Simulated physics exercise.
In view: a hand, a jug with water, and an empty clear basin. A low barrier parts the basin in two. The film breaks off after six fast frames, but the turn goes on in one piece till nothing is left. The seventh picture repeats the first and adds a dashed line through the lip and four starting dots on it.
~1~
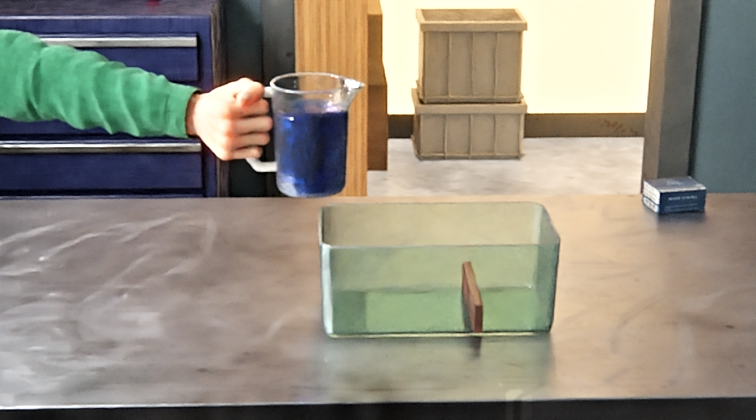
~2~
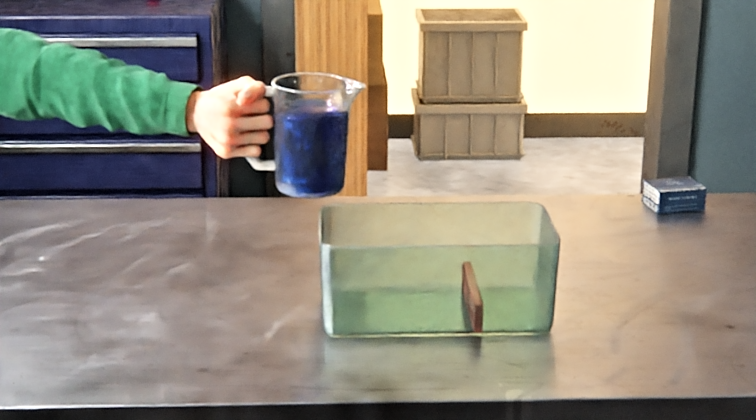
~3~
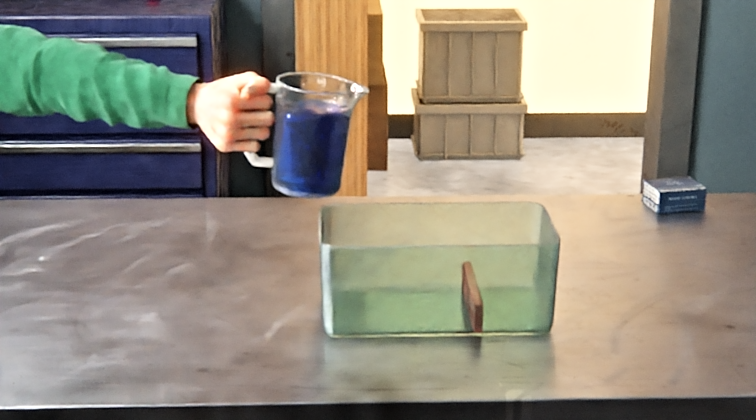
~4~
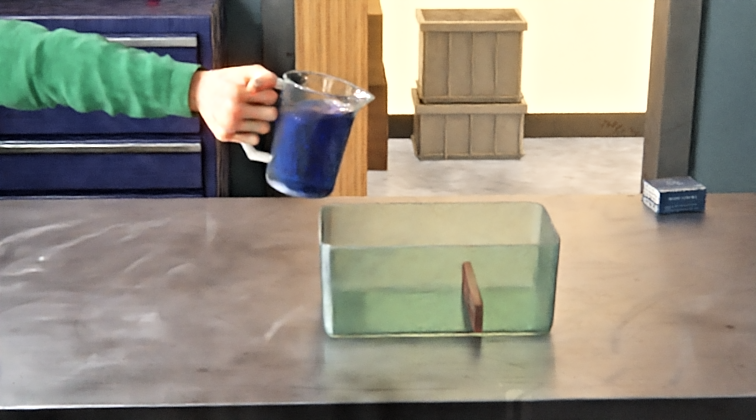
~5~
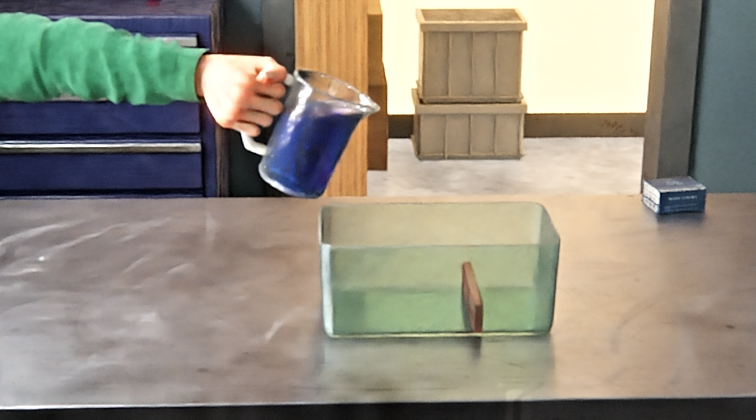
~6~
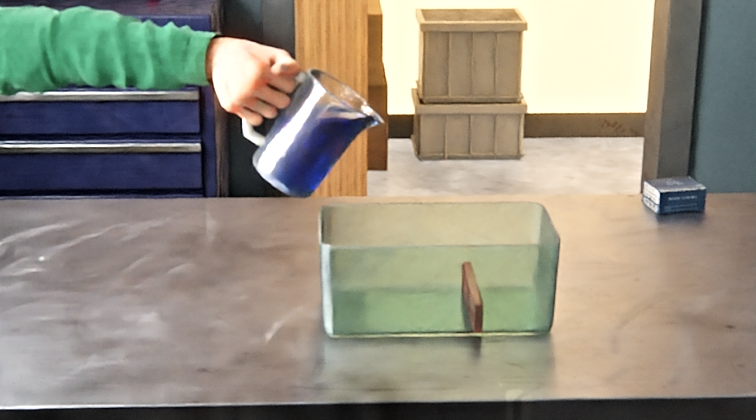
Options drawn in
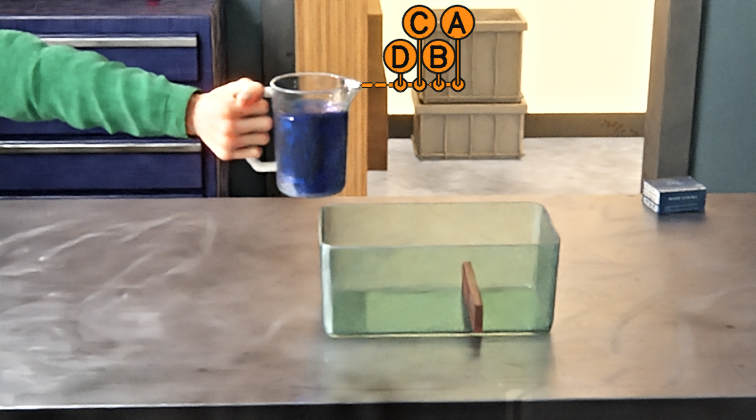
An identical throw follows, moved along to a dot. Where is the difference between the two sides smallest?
Use spot C.
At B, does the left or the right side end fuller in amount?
The right side.
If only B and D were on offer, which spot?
B it is.
On the marked copy, A at (457, 84); B at (438, 84); C at (419, 84); D at (400, 84).
Choosing A, about 29 % ends left of the wall and 69 % right of it.
Choosing B, about 22 % ends left of the wall and 77 % right of it.
Choosing C, about 49 % ends left of the wall and 50 % right of it.
Choosing D, about 88 % ends left of the wall and 11 % right of it.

**Exercise**
Write out again, unchanged, every line from the line containing "An identical throw" to the final line of the material above.

**Reply to the exercise**
An identical throw follows, moved along to a dot. Where is the difference between the two sides smallest?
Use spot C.
At B, does the left or the right side end fuller in amount?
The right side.
If only B and D were on offer, which spot?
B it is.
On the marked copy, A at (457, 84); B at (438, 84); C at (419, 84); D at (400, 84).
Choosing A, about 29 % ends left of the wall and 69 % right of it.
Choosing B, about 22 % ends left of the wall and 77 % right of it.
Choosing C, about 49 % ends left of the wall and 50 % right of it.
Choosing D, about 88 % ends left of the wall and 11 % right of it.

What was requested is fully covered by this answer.